GIVEN ENTRIES:
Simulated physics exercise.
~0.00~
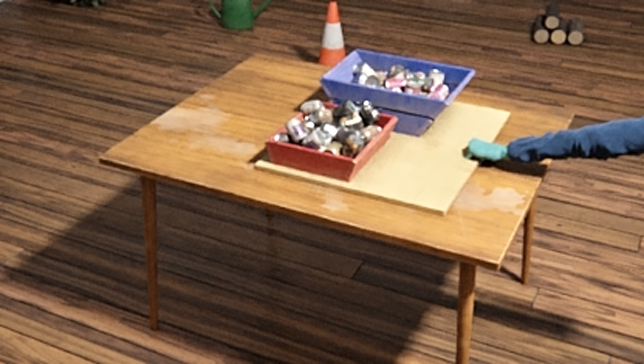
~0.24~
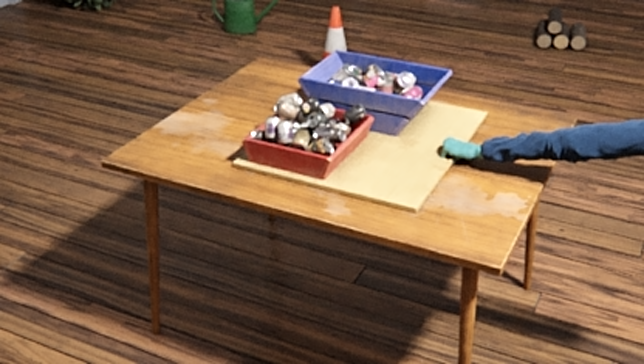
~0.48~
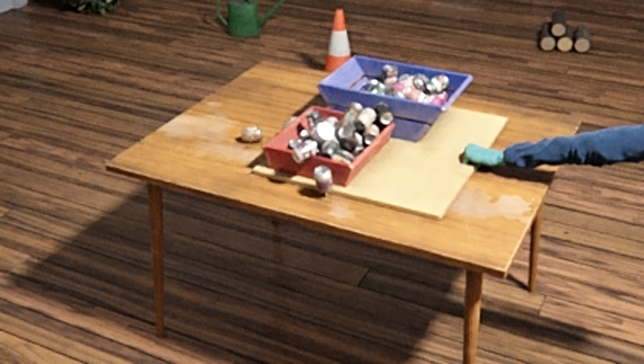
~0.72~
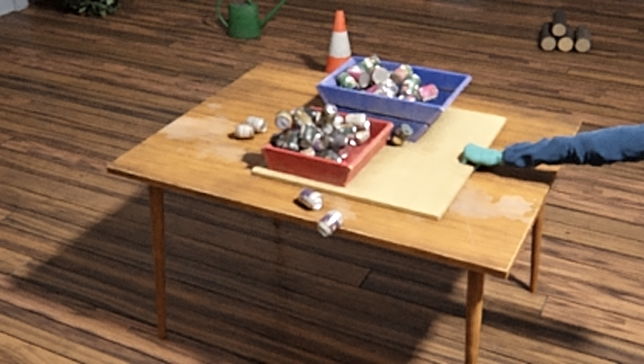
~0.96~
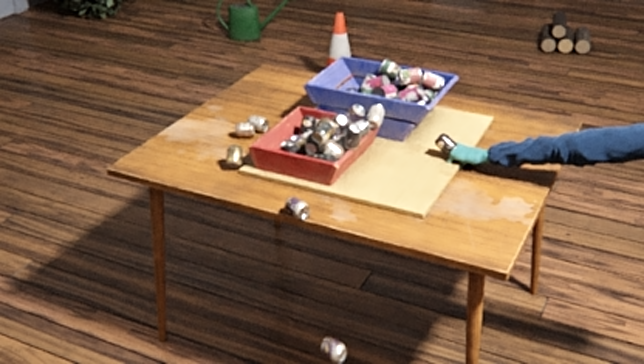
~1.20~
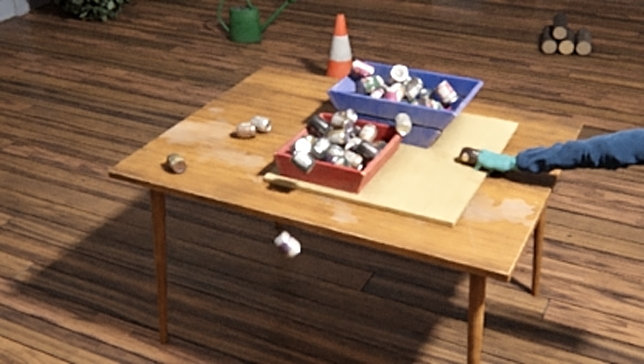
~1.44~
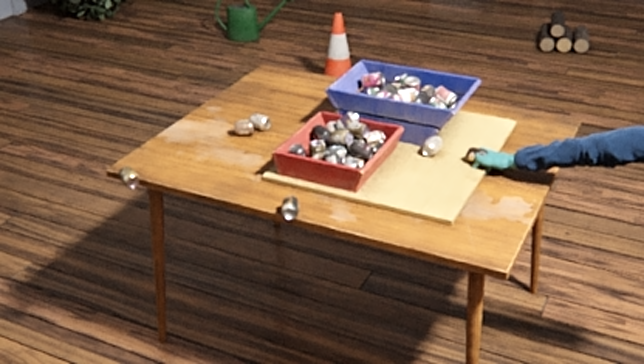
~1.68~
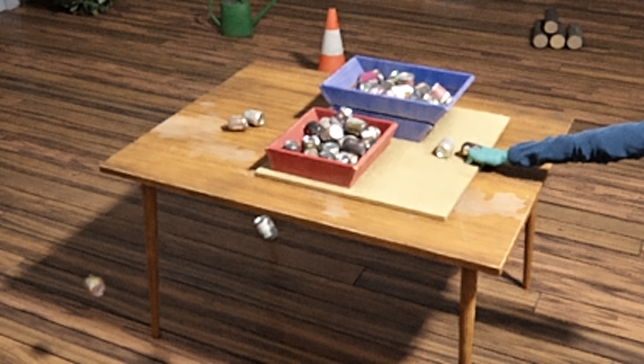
On a wooden table, a gloved arm shakes two trays, spilling cans from the red one.
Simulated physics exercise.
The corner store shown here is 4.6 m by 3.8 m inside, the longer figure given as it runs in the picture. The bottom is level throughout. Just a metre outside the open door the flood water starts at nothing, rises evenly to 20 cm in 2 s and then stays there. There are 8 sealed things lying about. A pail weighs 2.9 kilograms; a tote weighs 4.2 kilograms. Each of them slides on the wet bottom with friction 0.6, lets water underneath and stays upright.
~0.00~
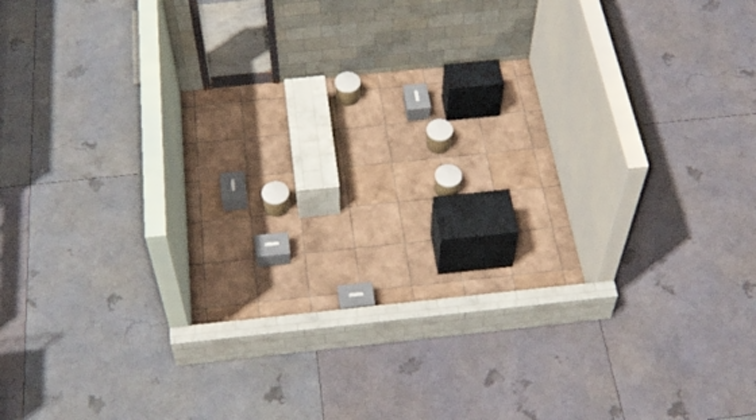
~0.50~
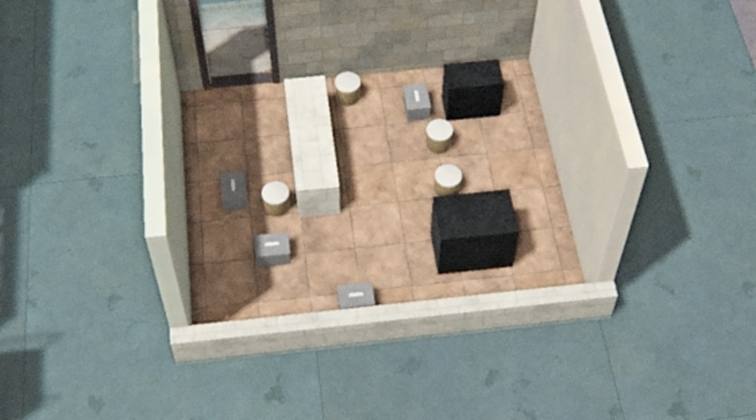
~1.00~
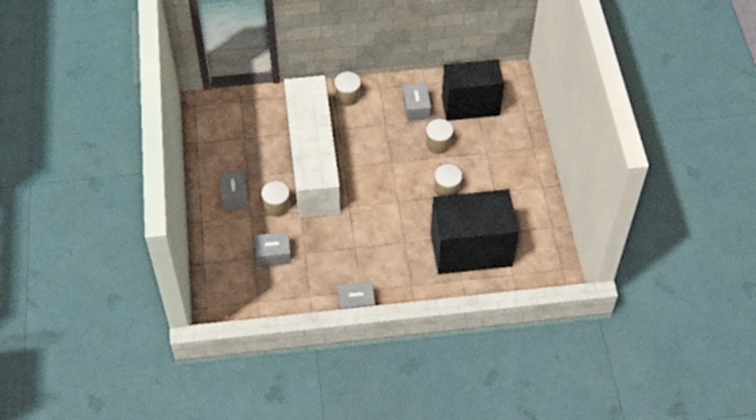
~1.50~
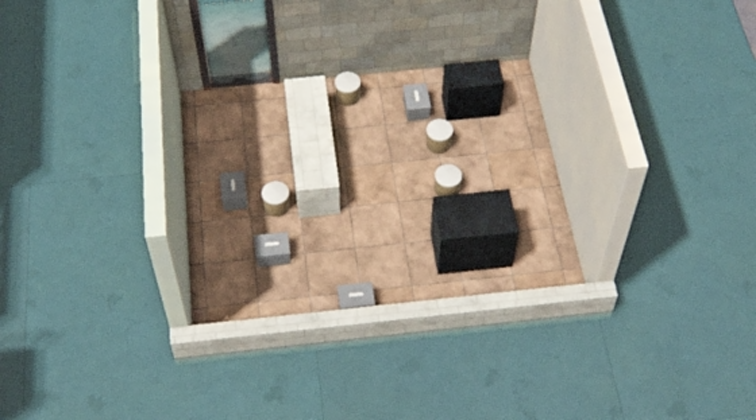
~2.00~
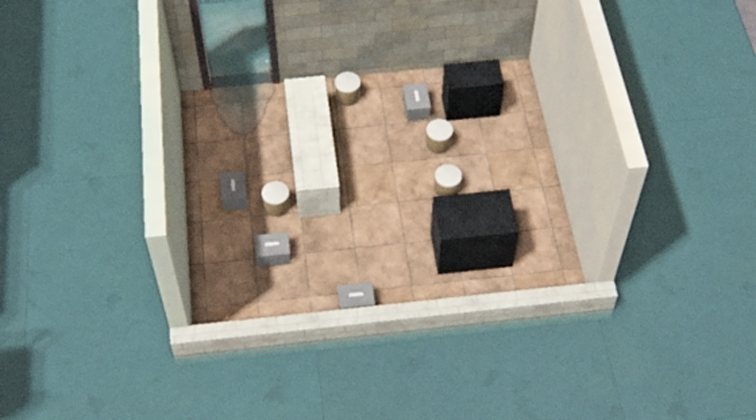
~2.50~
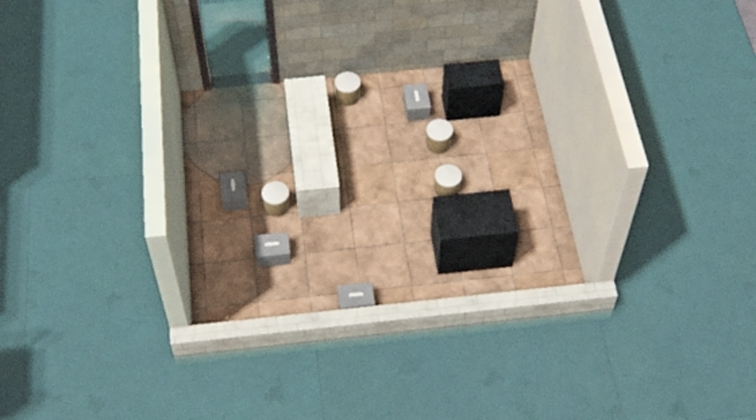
Teal water spreading over the grey ground around a roofless corner store, then seeping through the doorway across the tiled floor.
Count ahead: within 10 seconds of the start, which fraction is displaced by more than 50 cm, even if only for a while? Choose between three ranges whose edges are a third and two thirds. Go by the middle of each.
The range is the middle one, a third to two thirds.
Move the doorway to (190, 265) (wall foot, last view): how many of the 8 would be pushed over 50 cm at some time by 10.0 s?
So the tally would be 4.
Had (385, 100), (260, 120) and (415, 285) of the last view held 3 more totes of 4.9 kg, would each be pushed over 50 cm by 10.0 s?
Sequence: Below the line / above the line / above the line.
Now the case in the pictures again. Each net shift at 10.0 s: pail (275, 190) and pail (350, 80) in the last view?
First 200 cm, then 5 cm.
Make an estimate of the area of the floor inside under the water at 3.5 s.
Roughly 4.0 m2.
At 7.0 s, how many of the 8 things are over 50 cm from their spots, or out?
I make it 4 by then.
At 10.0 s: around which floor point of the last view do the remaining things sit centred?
Mean position: Approximately (457, 172).
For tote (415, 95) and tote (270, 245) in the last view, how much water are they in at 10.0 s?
About 2 and 7 cm.
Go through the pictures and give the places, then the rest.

TASK TO COMPLETE:
What are the lines from the one with "For tote (415, 95)" through the last line of the records above? Quote them exactly and add nothing.

RESPONSE:
For tote (415, 95) and tote (270, 245) in the last view, how much water are they in at 10.0 s?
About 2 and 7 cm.
Go through the pictures and give the places, then the rest.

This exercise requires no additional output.